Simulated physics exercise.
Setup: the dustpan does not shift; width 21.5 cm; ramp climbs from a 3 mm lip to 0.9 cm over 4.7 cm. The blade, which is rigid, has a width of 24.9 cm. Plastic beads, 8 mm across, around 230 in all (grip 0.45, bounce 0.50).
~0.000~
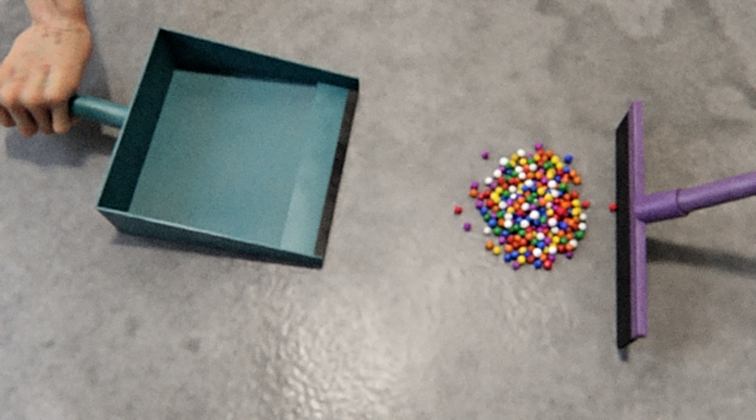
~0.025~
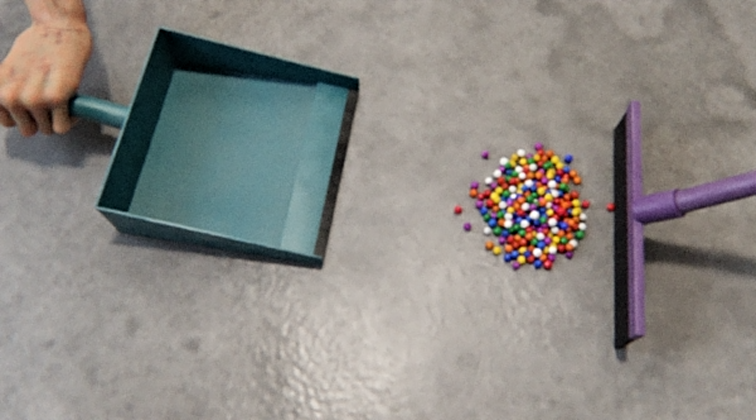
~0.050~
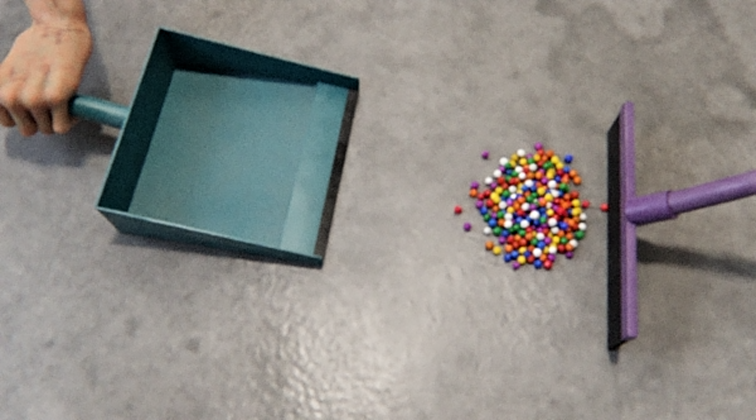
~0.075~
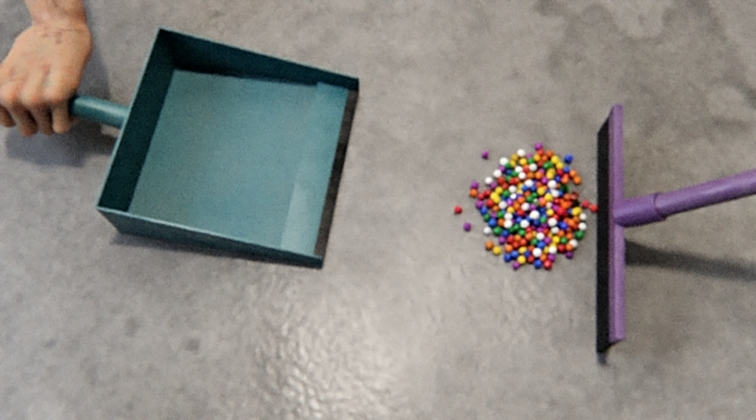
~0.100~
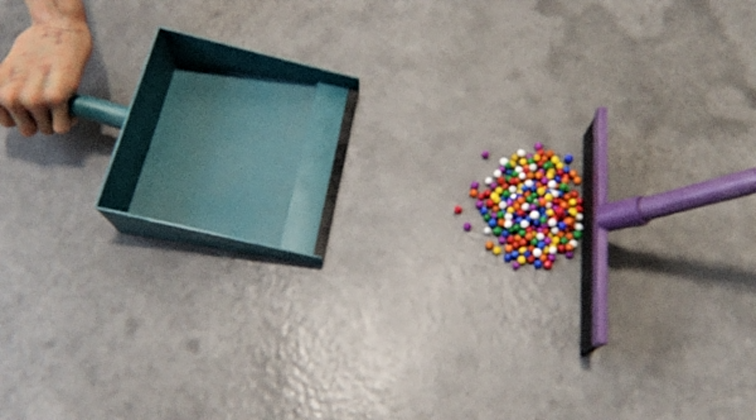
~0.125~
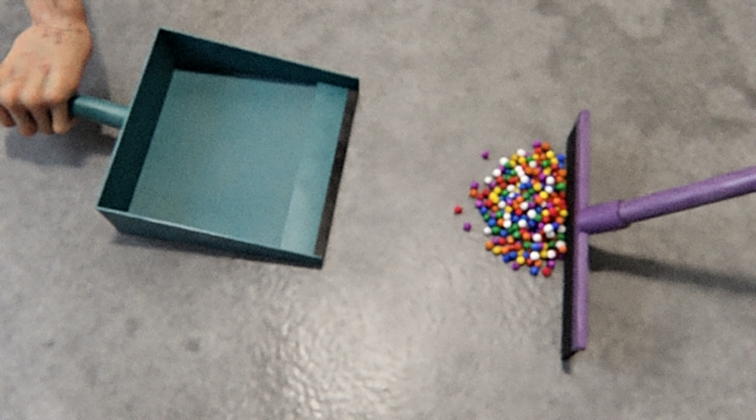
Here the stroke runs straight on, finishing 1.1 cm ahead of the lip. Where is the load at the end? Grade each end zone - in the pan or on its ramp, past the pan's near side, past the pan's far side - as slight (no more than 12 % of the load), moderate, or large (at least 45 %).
Pan - moderate. Near side - moderate. Far side - slight.
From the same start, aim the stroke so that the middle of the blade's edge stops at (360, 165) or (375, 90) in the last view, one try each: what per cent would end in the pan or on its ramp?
Around 60 per cent, and around 40 per cent.
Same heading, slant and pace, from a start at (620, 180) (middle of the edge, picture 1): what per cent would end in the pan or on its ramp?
45 per cent, roughly.
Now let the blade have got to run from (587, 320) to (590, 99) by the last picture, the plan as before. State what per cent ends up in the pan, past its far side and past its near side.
Pan: 60, far side: 5, near side: 10.
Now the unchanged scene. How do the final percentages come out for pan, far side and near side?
The pan ends at 35 per cent, the near side at 30 per cent and the far side at 5 per cent.
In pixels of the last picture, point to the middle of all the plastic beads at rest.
Est. centre at rest: (312, 229) px.
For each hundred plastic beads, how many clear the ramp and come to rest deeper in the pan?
Close to 15 per cent.
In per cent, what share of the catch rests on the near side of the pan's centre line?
Around 90 percent.
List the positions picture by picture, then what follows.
Blade from (638, 333) to (634, 109), moved 0.0 cm, 0 of the pieces shifted so far; middle of the pieces at (536, 205); pan at (228, 155), in the first picture.
Blade from (636, 334) to (632, 109), moved 0.2 cm, 0 of the pieces shifted so far; middle of the pieces at (536, 205), in the second picture.
Blade from (628, 335) to (626, 111), moved 1.0 cm, 1 of the pieces shifted so far; middle of the pieces at (536, 205), in the third picture.
Blade from (616, 338) to (615, 113), moved 2.2 cm, 1 of the pieces shifted so far; middle of the pieces at (536, 205), in the fourth picture.
Blade from (599, 342) to (600, 115), moved 3.8 cm, 7 of the pieces shifted so far; middle of the pieces at (536, 205), in the fifth picture.
Blade from (579, 346) to (582, 119), moved 5.8 cm, 137 of the pieces shifted so far; middle of the pieces at (530, 207); pan at (228, 155). The blade's pace is about 0.77 m/s, heading 21 degrees towards the viewer's side, in the sixth picture.
Then, at 0.29 s, middle of the blade 13 cm from the lip; 0 % over the lip, far side 0 %, near side 10 %.
After 0.41 s, middle of the blade 5 cm from the lip; 0 % over the lip, far side 5 %, near side 20 %.
Then, at 0.65 s, middle of the blade 2 cm from the lip; 40 % over the lip, far side 5 %, near side 30 %.
At rest (1.6 s), pan 35 %, near side 30 %, far side 5 %, in front of the lip or behind the blade 30 %.
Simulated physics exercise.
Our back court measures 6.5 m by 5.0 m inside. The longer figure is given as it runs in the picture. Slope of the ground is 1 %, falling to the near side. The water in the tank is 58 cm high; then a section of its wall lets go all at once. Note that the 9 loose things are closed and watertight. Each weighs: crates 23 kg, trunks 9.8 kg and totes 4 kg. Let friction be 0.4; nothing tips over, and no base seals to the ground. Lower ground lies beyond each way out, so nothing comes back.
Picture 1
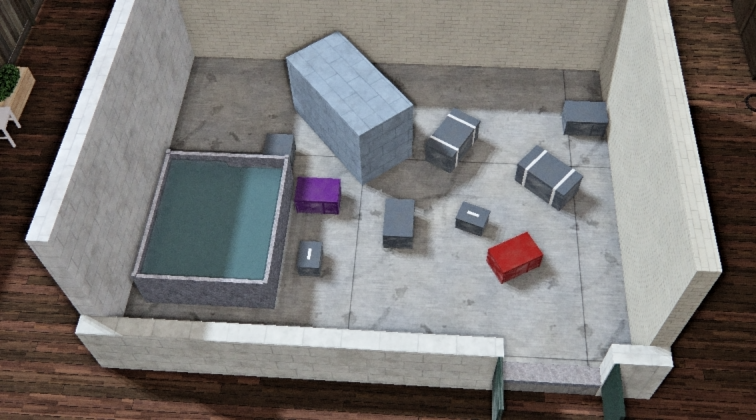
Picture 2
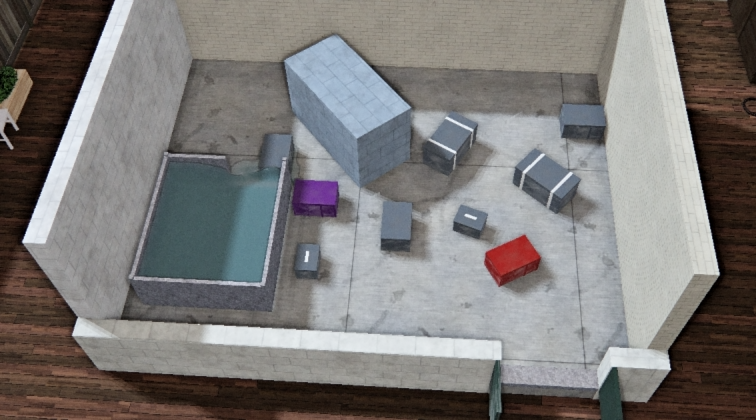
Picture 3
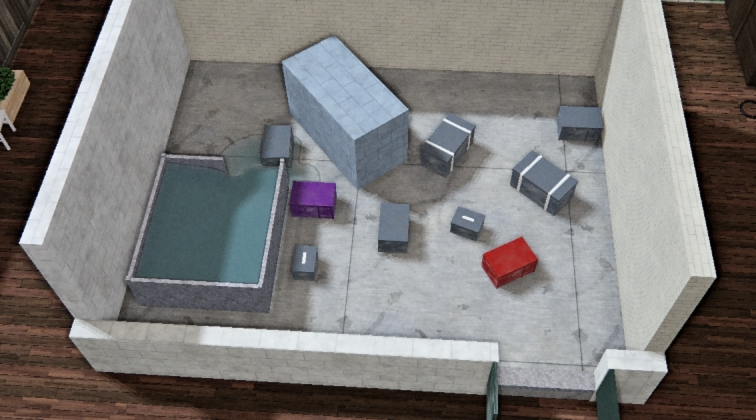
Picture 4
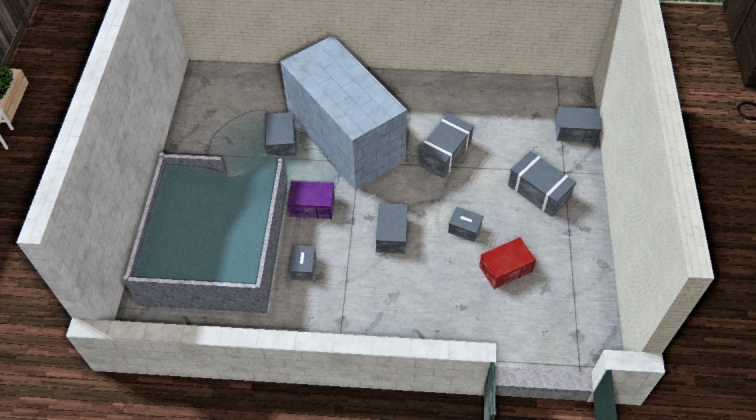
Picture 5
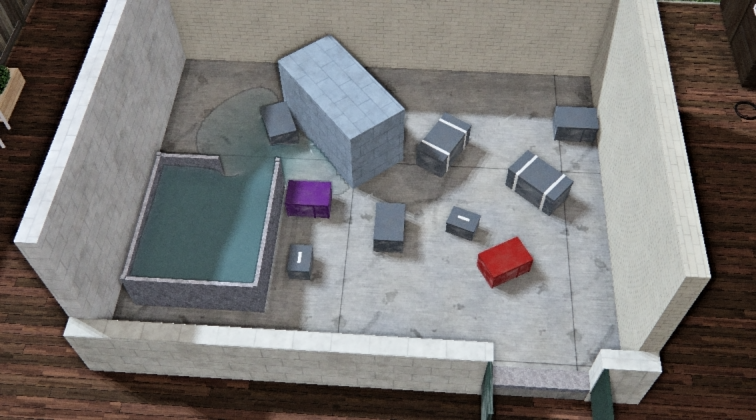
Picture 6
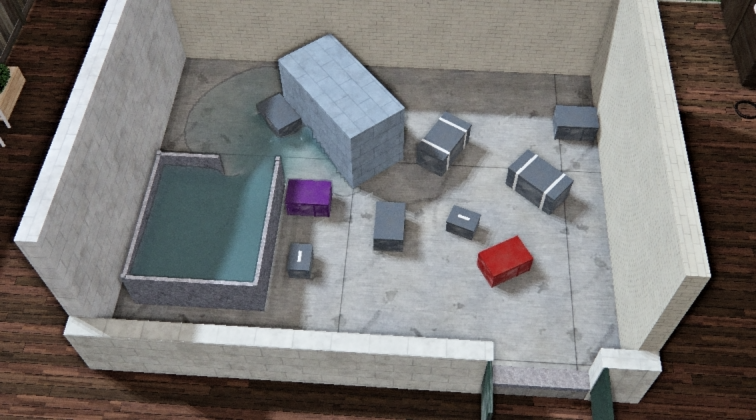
The footage shows a walled court where a gap opens in the back of a water-filled tank and a wet patch spreads behind it; a grey box there shifts slightly and turns, while the red and purple crates stay put.
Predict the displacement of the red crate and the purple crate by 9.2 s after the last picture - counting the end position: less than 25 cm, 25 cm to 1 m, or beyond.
The red crate should not go anywhere much; the purple crate should get pushed a bit.
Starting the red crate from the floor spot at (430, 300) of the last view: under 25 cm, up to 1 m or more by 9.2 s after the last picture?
What happens is that it keeps still.
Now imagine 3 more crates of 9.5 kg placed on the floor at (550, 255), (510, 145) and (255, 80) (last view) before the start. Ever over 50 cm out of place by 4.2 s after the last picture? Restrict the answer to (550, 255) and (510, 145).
Below the mark, below the mark.
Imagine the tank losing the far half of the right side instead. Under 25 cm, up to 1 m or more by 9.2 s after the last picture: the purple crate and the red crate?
The purple crate is swept a long way; the red crate is swept a long way.
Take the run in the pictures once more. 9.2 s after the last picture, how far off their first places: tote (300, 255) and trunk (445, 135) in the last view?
First 60 cm, then 140 cm.
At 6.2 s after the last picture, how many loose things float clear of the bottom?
I'd say 2 of them.
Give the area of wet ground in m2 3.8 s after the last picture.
I'd put it close to 20 m2.
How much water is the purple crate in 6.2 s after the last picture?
Close to 3 centimetres.
Then, 1.2 s after the last picture the red crate is near (506, 255), 0.0 m from its start, aground; the purple crate is near (307, 197), 0.1 m from its start, aground; 0 of 9 are out; 1 afloat.
Then, 3.8 s after the last picture the red crate is near (506, 255), 0.0 m from its start, aground; the purple crate is near (301, 215), 0.4 m from its start, aground; 0 of 9 are out; 0 afloat.
Then, 6.2 s after the last picture the red crate is near (506, 255), 0.0 m from its start, aground; the purple crate is near (301, 215), 0.4 m from its start, aground; 0 of 9 are out; 2 afloat.
Then, 9.2 s after the last picture the red crate is near (506, 255), 0.0 m from its start, aground; the purple crate is near (301, 215), 0.4 m from its start, aground; 0 of 9 are out; 3 afloat.
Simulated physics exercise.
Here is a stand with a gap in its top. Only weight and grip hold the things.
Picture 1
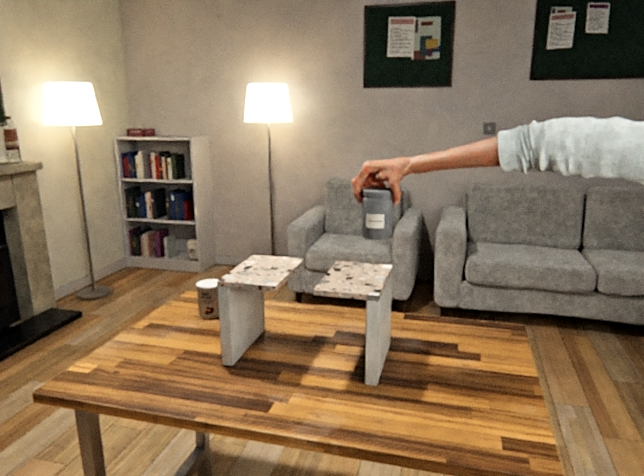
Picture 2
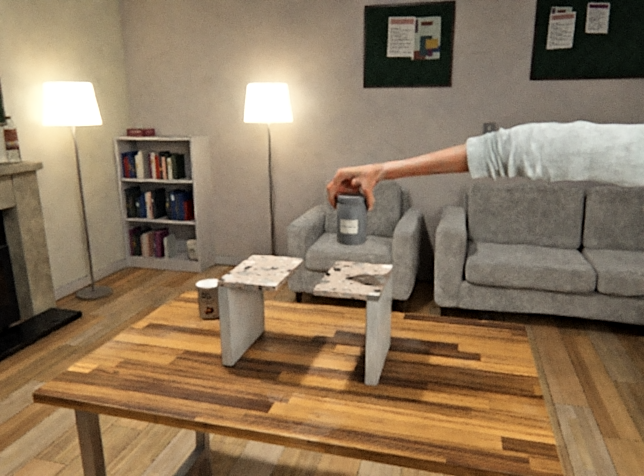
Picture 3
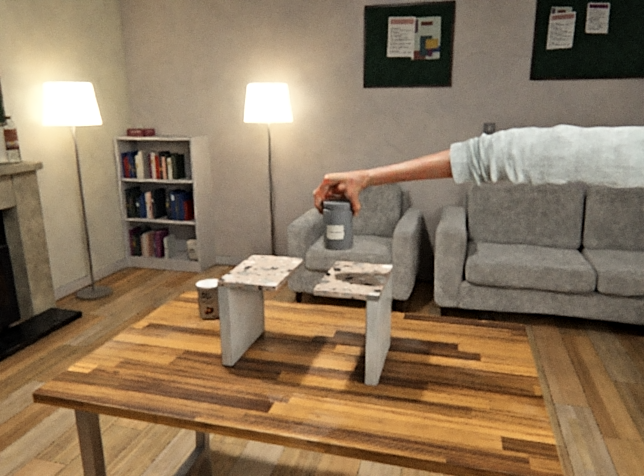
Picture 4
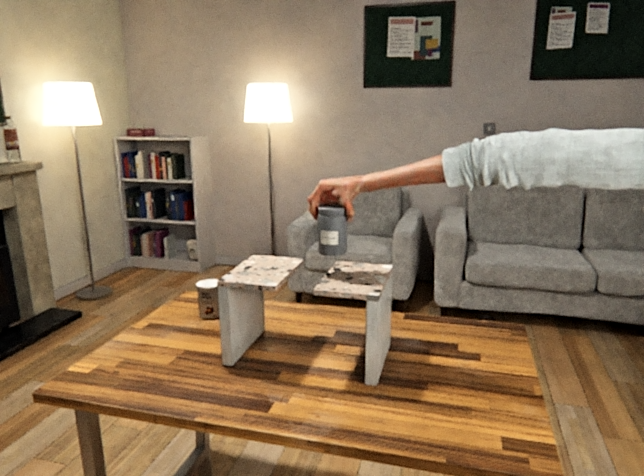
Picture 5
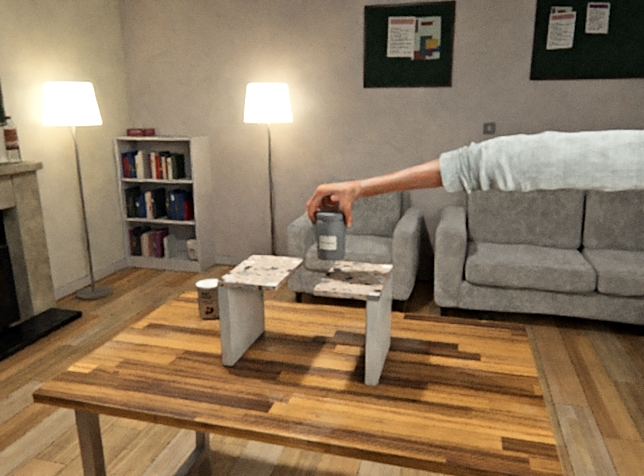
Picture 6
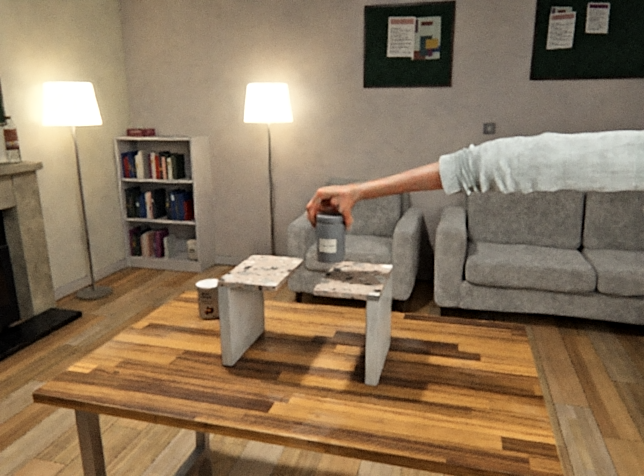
The video shows a hand holding a grey jar above a stand with a gap in its top, moving it left and slightly down, then holding it still over the gap, while a white tin stays on the wooden table.
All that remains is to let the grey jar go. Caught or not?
In the end the jar stays on top.
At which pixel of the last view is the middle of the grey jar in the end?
Around (331, 252).
Then, 0.20 s past the last view, grey jar displaced a little near (331, 252).
Then, 0.30 s past the last view, grey jar resting near (331, 252).
Finally, moved from the start, grey jar; white tin still in place. Final places as the last picture's camera would see them, grey jar near (331, 252). The jar is caught.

**Task brief**.
Exclude the pictures, and output exactly the lines from the one with "Here is a stand" through the last line of the records, both included.

**Result for this exercise**.
Here is a stand with a gap in its top. Only weight and grip hold the things.
Picture 1
Picture 2
Picture 3
Picture 4
Picture 5
Picture 6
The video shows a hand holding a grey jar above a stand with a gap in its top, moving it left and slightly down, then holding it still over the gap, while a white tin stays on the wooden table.
All that remains is to let the grey jar go. Caught or not?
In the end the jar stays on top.
At which pixel of the last view is the middle of the grey jar in the end?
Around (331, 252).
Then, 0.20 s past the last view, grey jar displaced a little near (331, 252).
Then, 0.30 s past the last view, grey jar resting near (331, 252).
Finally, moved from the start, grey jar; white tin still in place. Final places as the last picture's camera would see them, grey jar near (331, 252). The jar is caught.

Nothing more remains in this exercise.